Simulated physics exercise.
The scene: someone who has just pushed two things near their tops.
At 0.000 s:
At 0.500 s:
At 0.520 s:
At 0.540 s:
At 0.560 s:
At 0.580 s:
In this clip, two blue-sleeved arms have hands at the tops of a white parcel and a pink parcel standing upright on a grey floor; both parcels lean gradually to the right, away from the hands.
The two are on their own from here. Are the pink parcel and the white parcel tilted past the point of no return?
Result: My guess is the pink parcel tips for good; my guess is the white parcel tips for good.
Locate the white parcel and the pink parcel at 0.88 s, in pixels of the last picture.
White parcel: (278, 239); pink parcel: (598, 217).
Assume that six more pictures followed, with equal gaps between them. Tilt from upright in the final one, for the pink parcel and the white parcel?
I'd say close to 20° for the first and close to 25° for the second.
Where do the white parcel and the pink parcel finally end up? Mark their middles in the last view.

__WORK REQUIRED__:
Reproduce every line above without error.

__RESULT OF THE TASK__:
Simulated physics exercise.
The scene: someone who has just pushed two things near their tops.
At 0.000 s:
At 0.500 s:
At 0.520 s:
At 0.540 s:
At 0.560 s:
At 0.580 s:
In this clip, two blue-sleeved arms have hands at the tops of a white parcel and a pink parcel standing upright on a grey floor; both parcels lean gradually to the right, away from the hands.
The two are on their own from here. Are the pink parcel and the white parcel tilted past the point of no return?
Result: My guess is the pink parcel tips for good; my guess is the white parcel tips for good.
Locate the white parcel and the pink parcel at 0.88 s, in pixels of the last picture.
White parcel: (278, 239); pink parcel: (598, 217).
Assume that six more pictures followed, with equal gaps between them. Tilt from upright in the final one, for the pink parcel and the white parcel?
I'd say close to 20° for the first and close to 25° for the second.
Where do the white parcel and the pink parcel finally end up? Mark their middles in the last view.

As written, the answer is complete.